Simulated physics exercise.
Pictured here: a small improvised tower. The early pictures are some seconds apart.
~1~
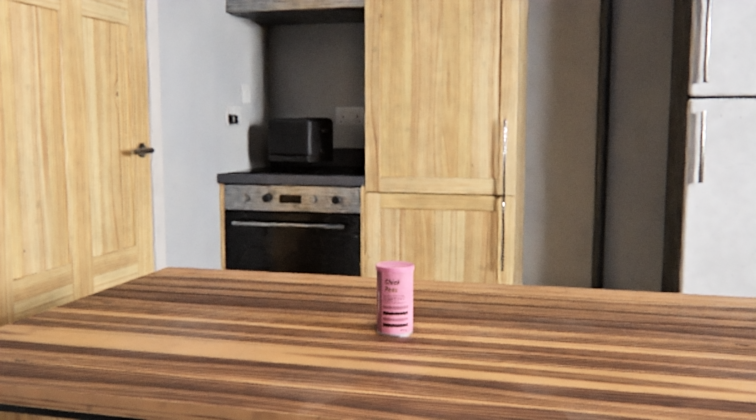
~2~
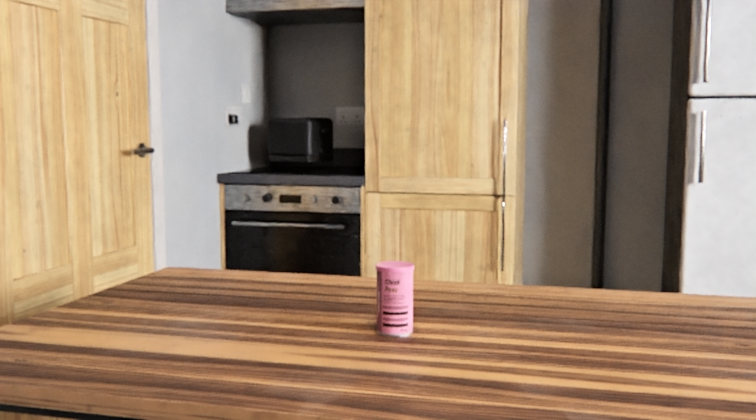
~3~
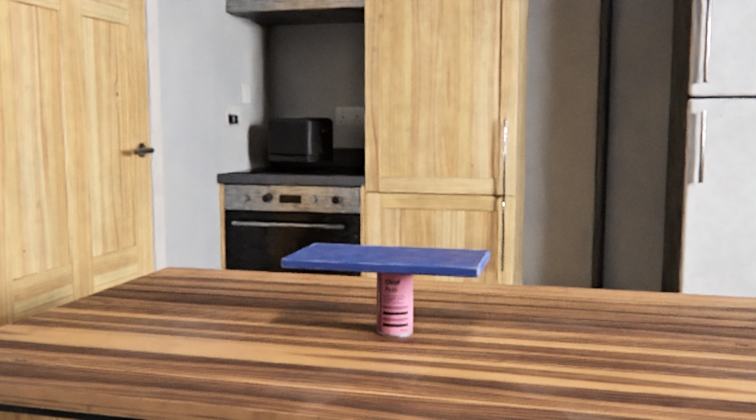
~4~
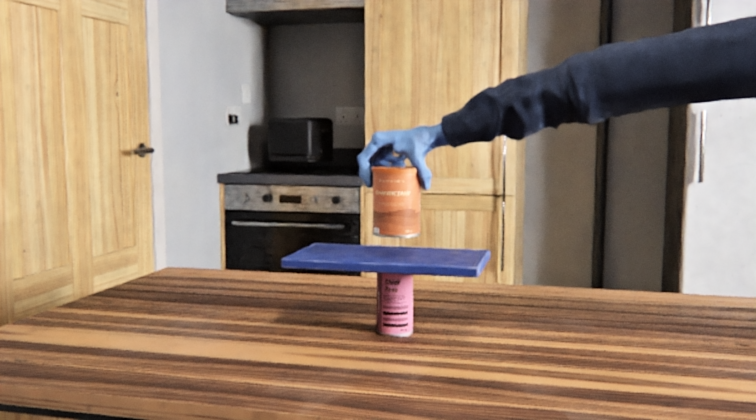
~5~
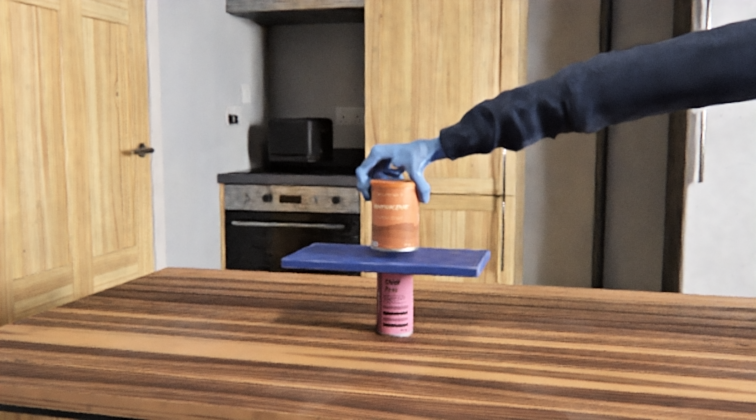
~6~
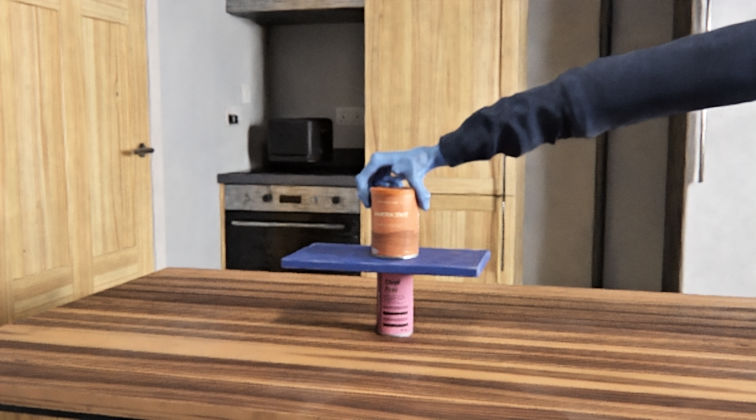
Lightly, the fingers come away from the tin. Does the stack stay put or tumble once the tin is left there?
The stack stands firm.
Then, 0.30 s later than the last frame, all is still.
Then, 0.70 s later than the last frame, orange tin resting near (395, 222).
When it is over, all 3 as before. End places, in pixels of the last picture, orange tin near (395, 222). The stack keeps its balance.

=-=-=

◆ **SET TASK**
Output all of the data exactly as it stands, minus any images.

◆ **OUTPUT BELOW**
Simulated physics exercise.
Pictured here: a small improvised tower. The early pictures are some seconds apart.
~1~
~2~
~3~
~4~
~5~
~6~
Lightly, the fingers come away from the tin. Does the stack stay put or tumble once the tin is left there?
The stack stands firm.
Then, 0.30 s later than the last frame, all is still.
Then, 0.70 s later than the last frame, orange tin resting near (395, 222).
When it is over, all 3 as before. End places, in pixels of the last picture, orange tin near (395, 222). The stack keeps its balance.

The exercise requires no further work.